_WRITTEN PROBLEM_
Select each line where the word "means" appears.

_Questions on image content_
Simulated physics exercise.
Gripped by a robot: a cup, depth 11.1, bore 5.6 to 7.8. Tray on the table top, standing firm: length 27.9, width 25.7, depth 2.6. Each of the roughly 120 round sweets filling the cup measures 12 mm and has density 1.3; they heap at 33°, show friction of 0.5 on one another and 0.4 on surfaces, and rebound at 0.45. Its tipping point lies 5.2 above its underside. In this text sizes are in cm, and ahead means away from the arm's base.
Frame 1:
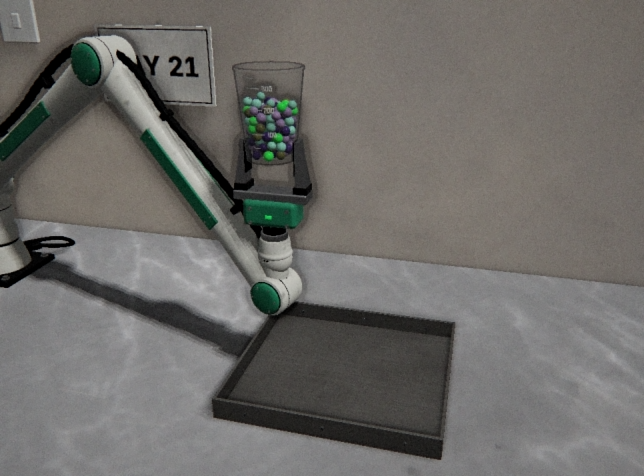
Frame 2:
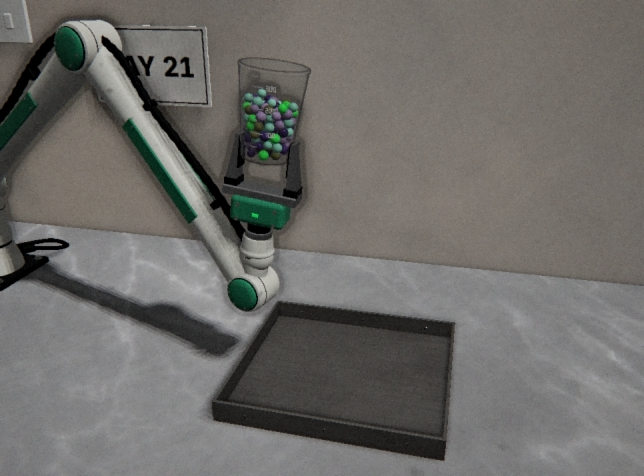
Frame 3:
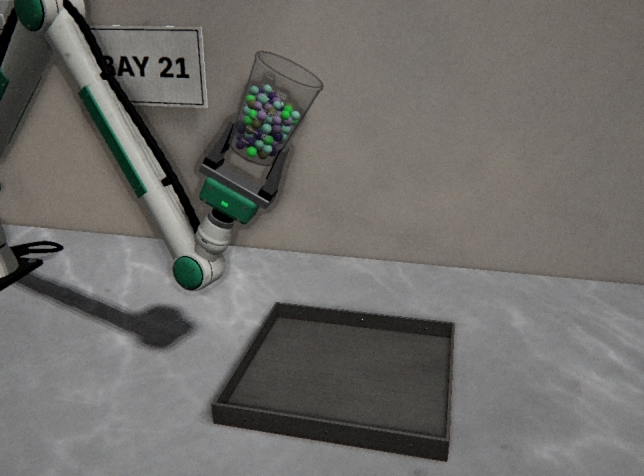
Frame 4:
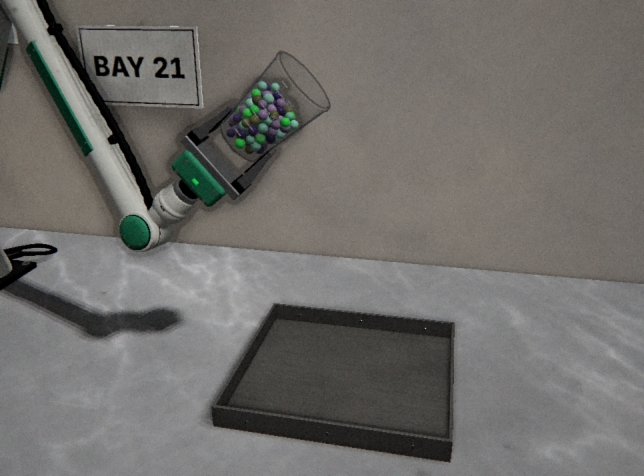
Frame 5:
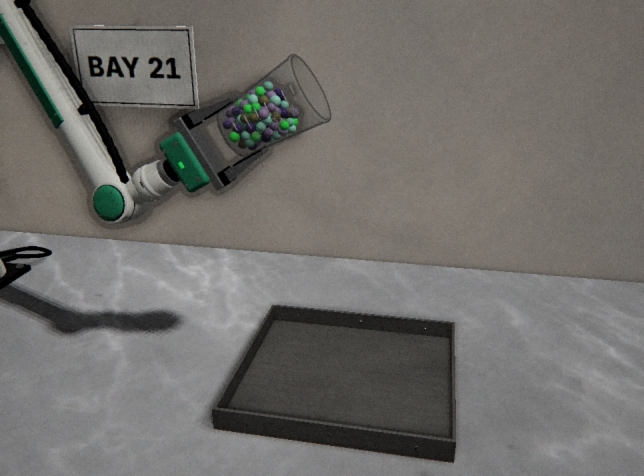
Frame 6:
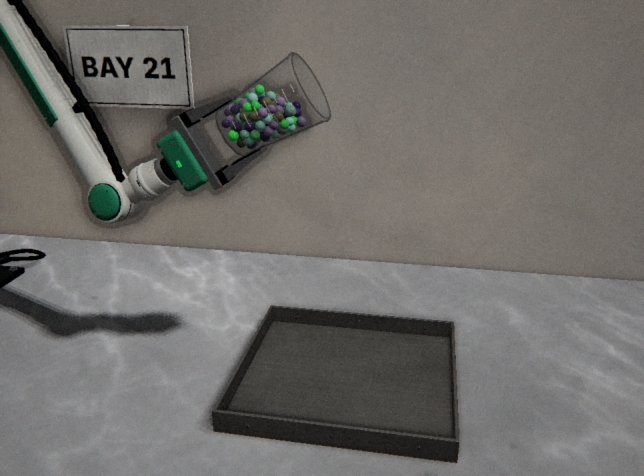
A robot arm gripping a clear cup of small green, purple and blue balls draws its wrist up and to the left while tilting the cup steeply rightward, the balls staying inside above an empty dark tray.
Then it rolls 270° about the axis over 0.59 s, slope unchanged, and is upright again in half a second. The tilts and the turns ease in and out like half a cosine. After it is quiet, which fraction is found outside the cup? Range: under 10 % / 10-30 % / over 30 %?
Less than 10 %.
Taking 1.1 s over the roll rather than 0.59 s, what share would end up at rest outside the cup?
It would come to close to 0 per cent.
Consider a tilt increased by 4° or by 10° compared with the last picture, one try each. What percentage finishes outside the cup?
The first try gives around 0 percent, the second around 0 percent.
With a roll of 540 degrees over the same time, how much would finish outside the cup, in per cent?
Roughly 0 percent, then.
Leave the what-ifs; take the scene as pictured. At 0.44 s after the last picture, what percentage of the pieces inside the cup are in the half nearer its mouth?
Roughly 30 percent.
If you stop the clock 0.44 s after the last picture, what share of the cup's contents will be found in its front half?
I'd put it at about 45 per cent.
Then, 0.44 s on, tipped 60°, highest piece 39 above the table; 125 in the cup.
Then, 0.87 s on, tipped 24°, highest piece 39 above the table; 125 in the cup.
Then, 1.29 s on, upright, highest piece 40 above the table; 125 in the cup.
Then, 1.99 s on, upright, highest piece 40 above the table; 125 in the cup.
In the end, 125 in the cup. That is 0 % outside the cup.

==

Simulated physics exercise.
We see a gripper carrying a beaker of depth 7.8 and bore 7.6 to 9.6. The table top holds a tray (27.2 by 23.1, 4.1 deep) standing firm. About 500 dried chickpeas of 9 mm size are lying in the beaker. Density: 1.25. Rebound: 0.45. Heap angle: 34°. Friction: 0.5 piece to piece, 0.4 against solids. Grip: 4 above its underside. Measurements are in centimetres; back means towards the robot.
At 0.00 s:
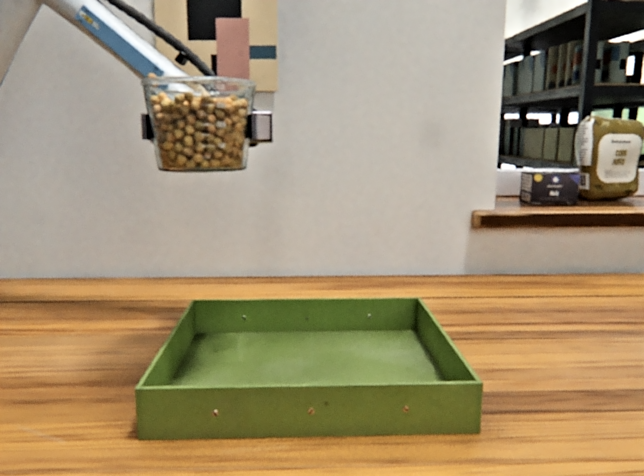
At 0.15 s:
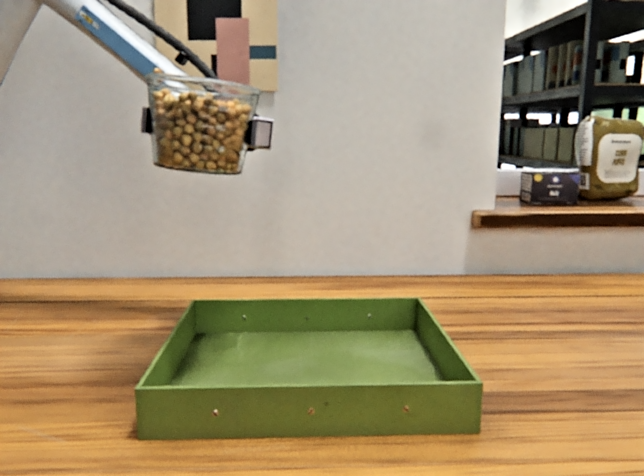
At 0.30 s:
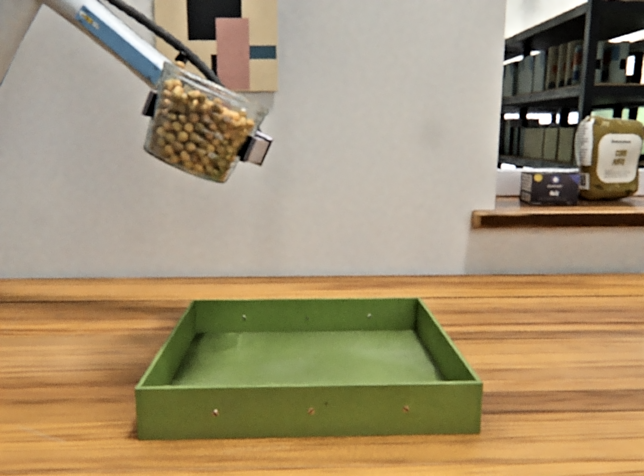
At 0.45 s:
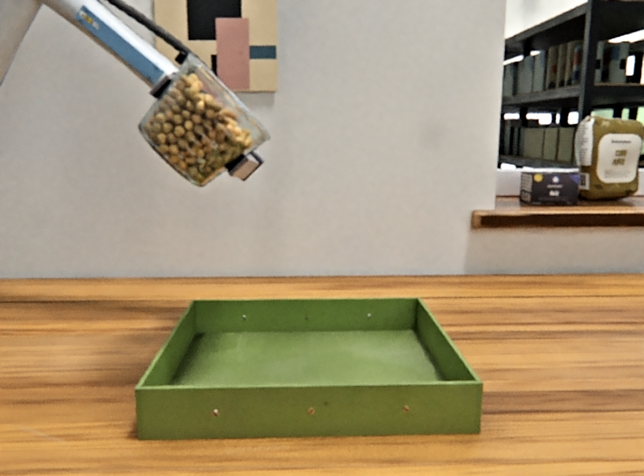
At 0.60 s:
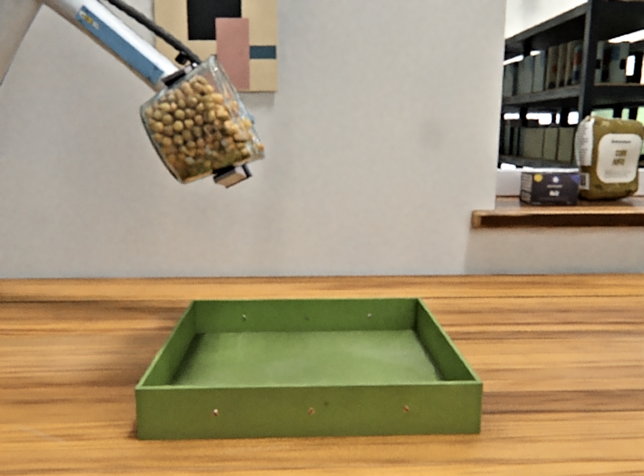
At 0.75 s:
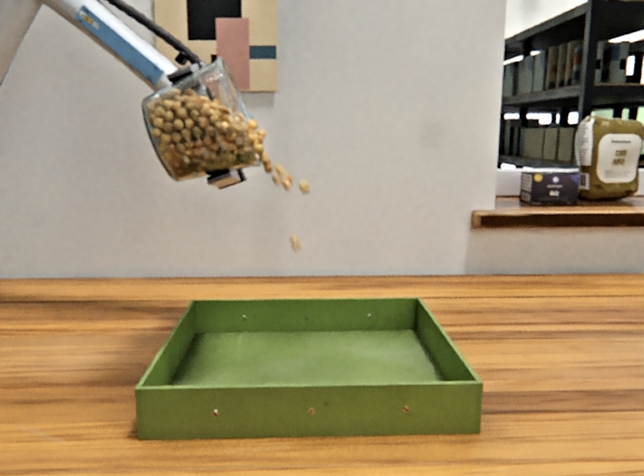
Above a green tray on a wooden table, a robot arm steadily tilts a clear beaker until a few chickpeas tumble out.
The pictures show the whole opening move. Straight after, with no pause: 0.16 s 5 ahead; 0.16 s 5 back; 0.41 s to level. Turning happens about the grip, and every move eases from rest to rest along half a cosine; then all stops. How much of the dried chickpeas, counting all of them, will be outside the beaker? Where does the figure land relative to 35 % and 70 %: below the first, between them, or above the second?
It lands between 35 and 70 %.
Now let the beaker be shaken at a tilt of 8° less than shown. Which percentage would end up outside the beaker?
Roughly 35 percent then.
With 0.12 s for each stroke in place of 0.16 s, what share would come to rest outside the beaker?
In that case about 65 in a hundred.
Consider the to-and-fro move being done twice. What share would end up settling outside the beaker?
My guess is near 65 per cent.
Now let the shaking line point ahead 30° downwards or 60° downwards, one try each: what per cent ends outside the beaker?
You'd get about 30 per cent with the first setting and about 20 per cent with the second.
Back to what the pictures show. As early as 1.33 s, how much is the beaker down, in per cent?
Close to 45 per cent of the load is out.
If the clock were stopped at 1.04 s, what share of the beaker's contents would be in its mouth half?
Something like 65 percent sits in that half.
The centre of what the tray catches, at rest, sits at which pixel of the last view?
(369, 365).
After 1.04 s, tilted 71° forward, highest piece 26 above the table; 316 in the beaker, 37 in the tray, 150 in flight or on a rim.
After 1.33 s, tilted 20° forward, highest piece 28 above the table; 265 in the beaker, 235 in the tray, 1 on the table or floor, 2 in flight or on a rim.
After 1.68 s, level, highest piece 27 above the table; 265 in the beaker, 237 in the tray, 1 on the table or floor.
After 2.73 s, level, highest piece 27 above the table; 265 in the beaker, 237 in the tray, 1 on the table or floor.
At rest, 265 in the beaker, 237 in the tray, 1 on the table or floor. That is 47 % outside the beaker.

_ANSWER TO THIS EXERCISE_
Gripped by a robot: a cup, depth 11.1, bore 5.6 to 7.8. Tray on the table top, standing firm: length 27.9, width 25.7, depth 2.6. Each of the roughly 120 round sweets filling the cup measures 12 mm and has density 1.3; they heap at 33°, show friction of 0.5 on one another and 0.4 on surfaces, and rebound at 0.45. Its tipping point lies 5.2 above its underside. In this text sizes are in cm, and ahead means away from the arm's base.
We see a gripper carrying a beaker of depth 7.8 and bore 7.6 to 9.6. The table top holds a tray (27.2 by 23.1, 4.1 deep) standing firm. About 500 dried chickpeas of 9 mm size are lying in the beaker. Density: 1.25. Rebound: 0.45. Heap angle: 34°. Friction: 0.5 piece to piece, 0.4 against solids. Grip: 4 above its underside. Measurements are in centimetres; back means towards the robot.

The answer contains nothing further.